• STORED DATA:
>>>>>

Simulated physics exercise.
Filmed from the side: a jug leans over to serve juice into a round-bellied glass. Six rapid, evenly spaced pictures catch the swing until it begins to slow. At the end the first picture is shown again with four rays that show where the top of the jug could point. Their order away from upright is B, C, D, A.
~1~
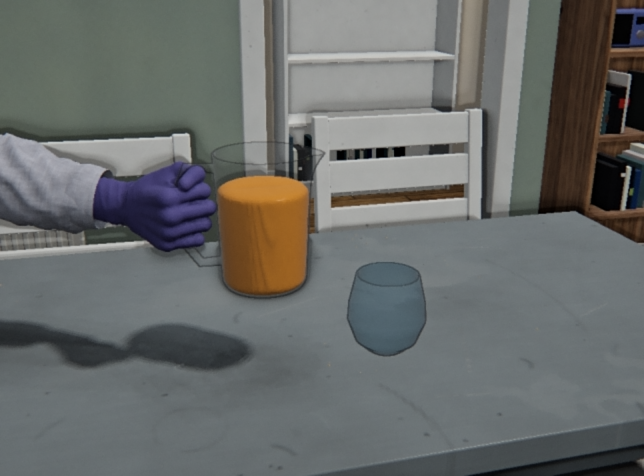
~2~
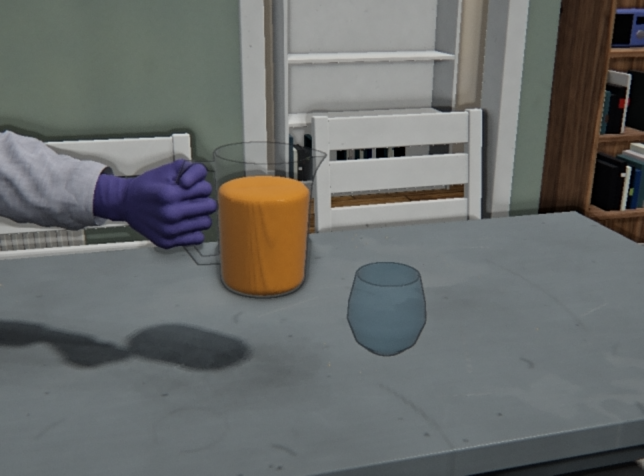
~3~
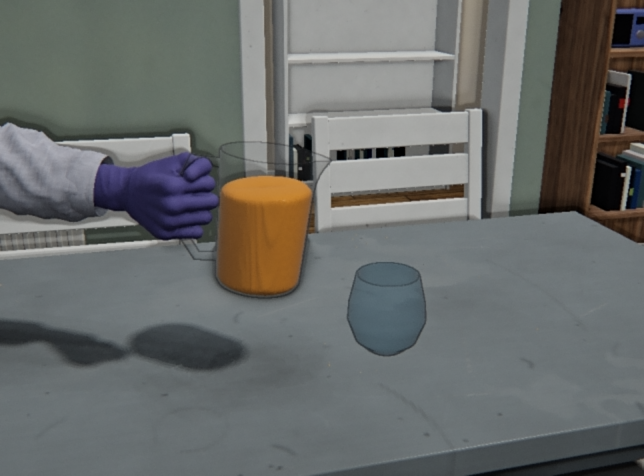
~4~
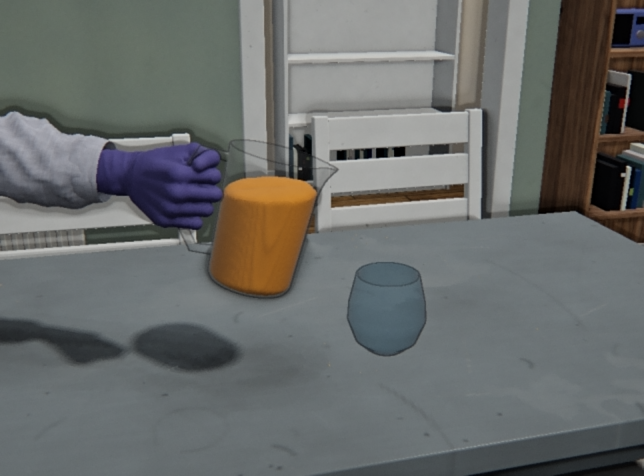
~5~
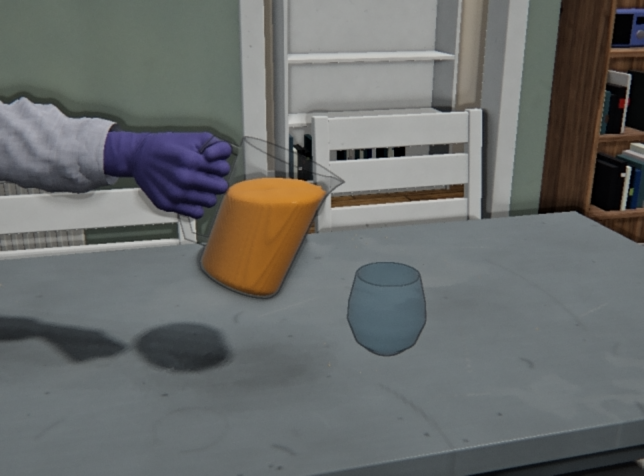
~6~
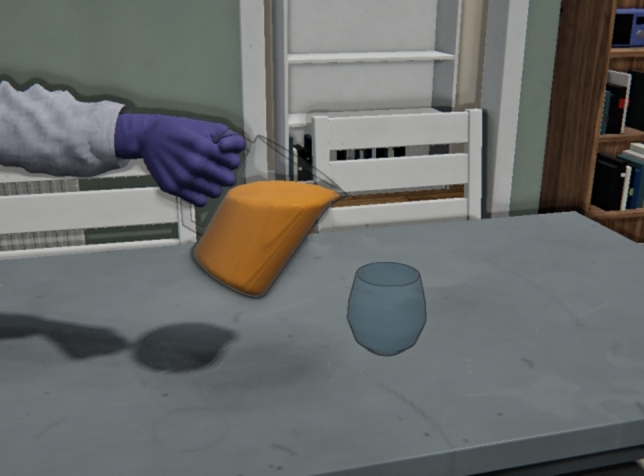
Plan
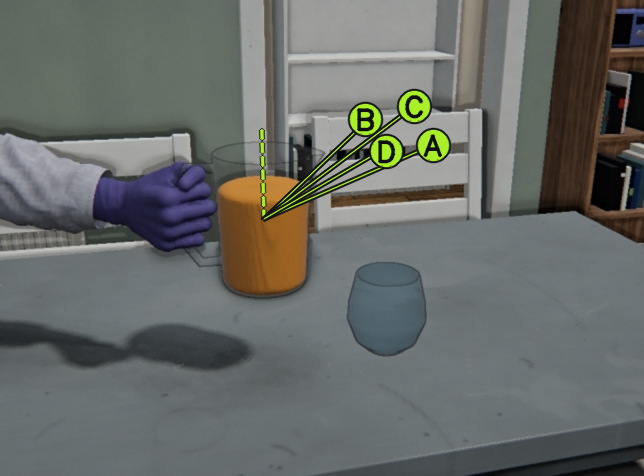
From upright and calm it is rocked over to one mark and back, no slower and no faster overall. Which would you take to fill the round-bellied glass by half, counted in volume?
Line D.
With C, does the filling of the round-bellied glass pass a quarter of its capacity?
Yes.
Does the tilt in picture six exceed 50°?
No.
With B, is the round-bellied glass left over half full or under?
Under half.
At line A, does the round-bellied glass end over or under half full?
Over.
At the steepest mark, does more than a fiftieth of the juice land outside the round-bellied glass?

<<<<<

• INSTRUCTIONS FOR THE TASK:
Repeat all the data as it stands, dropping any images it holds.

• RESULT:
Simulated physics exercise.
Filmed from the side: a jug leans over to serve juice into a round-bellied glass. Six rapid, evenly spaced pictures catch the swing until it begins to slow. At the end the first picture is shown again with four rays that show where the top of the jug could point. Their order away from upright is B, C, D, A.
~1~
~2~
~3~
~4~
~5~
~6~
Plan
From upright and calm it is rocked over to one mark and back, no slower and no faster overall. Which would you take to fill the round-bellied glass by half, counted in volume?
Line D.
With C, does the filling of the round-bellied glass pass a quarter of its capacity?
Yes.
Does the tilt in picture six exceed 50°?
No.
With B, is the round-bellied glass left over half full or under?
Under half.
At line A, does the round-bellied glass end over or under half full?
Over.
At the steepest mark, does more than a fiftieth of the juice land outside the round-bellied glass?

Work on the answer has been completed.